# Start of MATERIAL PROVIDED
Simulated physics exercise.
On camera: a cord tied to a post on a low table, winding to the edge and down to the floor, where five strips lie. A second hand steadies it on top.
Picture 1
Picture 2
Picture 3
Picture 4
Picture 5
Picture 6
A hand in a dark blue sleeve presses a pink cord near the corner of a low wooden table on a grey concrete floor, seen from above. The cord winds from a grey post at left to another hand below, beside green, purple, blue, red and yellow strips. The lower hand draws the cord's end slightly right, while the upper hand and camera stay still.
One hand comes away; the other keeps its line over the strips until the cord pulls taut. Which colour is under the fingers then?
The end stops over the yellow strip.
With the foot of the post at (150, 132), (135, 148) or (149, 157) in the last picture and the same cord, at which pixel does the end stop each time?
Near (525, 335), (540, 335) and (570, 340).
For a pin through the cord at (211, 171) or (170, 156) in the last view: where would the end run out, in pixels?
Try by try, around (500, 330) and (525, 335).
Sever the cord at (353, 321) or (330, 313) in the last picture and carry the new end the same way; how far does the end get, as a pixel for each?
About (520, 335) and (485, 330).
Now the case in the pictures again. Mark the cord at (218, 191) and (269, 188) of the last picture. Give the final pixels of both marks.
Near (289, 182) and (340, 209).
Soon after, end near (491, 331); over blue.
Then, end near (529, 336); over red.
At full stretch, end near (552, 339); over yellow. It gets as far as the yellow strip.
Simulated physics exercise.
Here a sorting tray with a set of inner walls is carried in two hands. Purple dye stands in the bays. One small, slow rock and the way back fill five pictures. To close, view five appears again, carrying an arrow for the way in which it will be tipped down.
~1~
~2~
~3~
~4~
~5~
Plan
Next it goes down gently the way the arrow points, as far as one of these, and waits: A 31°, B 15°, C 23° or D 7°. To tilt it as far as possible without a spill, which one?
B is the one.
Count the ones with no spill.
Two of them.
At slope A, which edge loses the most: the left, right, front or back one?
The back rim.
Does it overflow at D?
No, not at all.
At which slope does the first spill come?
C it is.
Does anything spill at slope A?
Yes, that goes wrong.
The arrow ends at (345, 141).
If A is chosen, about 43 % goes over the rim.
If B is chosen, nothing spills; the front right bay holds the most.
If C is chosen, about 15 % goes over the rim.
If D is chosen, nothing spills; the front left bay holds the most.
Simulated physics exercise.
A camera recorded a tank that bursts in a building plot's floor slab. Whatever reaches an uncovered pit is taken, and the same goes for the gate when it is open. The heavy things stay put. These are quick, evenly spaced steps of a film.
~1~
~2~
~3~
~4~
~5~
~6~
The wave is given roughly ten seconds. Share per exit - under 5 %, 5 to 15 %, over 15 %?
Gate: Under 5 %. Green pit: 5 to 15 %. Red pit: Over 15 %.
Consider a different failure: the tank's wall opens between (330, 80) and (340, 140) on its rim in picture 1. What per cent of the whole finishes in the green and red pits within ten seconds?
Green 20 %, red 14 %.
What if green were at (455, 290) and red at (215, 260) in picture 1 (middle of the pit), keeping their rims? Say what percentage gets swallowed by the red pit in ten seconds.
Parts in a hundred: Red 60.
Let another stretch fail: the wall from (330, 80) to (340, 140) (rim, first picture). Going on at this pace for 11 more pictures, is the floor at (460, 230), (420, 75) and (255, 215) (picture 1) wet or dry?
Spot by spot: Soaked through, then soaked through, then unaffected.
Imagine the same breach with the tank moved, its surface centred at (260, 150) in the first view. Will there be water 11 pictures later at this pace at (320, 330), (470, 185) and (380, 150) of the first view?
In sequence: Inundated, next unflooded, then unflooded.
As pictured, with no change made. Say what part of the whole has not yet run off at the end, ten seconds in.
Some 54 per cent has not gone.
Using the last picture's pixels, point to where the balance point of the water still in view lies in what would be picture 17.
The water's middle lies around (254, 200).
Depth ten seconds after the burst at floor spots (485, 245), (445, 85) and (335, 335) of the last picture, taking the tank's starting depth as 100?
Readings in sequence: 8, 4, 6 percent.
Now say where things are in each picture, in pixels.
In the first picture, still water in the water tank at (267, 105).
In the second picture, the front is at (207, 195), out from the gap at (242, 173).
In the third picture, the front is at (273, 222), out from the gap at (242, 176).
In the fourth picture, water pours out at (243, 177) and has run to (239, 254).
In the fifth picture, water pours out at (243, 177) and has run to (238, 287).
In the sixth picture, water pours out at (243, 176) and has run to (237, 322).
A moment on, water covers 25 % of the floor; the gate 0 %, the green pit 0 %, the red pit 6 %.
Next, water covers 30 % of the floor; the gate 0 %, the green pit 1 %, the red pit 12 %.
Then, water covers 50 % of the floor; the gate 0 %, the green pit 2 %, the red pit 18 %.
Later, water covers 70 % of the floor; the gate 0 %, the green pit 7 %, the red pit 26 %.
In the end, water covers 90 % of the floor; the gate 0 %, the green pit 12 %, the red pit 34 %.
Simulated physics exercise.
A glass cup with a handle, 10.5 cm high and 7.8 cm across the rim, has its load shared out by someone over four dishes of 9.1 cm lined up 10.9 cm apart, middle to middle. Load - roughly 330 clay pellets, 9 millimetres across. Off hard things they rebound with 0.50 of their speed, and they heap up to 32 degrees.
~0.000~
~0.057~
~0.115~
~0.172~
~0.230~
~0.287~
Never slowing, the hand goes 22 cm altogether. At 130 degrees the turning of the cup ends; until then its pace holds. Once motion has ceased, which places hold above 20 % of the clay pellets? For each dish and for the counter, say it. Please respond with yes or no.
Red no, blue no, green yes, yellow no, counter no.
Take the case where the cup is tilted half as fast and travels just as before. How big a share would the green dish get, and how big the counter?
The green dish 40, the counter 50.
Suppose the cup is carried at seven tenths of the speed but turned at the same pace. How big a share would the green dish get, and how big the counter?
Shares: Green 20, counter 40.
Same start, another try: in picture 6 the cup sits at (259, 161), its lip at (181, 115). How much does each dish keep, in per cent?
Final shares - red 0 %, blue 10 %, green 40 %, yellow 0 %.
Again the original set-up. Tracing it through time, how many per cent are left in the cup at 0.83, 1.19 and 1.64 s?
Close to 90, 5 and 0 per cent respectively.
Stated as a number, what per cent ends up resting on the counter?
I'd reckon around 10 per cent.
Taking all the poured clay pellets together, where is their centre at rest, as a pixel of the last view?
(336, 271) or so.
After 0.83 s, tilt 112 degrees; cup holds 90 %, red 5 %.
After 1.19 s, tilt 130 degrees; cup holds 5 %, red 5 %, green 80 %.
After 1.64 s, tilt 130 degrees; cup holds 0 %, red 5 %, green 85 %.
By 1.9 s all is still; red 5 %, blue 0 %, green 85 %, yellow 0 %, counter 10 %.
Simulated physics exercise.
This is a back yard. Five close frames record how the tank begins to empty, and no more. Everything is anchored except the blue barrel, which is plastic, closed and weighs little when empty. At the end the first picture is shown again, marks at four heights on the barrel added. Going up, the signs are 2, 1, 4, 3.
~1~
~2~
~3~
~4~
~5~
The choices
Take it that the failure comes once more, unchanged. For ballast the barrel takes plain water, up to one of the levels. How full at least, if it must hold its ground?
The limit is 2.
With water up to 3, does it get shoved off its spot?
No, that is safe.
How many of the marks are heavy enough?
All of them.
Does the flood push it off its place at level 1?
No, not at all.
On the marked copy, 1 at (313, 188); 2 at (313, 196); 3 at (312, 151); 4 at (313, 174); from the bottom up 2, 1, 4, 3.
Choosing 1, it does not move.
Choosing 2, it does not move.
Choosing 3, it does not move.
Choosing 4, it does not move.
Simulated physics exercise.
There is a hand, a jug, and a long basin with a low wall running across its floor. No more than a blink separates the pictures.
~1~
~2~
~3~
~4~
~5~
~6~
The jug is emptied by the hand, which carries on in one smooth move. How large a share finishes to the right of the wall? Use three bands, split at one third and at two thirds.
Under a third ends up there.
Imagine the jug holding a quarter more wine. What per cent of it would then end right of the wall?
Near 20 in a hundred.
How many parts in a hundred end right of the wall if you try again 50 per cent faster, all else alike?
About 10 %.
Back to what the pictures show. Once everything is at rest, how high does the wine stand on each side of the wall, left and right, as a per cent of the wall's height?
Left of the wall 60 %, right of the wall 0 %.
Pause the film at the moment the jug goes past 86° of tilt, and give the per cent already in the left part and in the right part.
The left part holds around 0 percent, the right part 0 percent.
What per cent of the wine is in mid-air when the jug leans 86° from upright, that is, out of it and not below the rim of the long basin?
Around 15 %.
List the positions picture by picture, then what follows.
# End of MATERIAL PROVIDED
# SET EXERCISE:
Search the material above for "across". Pull out each line where it shows up.

# REPLY:
A glass cup with a handle, 10.5 cm high and 7.8 cm across the rim, has its load shared out by someone over four dishes of 9.1 cm lined up 10.9 cm apart, middle to middle. Load - roughly 330 clay pellets, 9 millimetres across. Off hard things they rebound with 0.50 of their speed, and they heap up to 32 degrees.
There is a hand, a jug, and a long basin with a low wall running across its floor. No more than a blink separates the pictures.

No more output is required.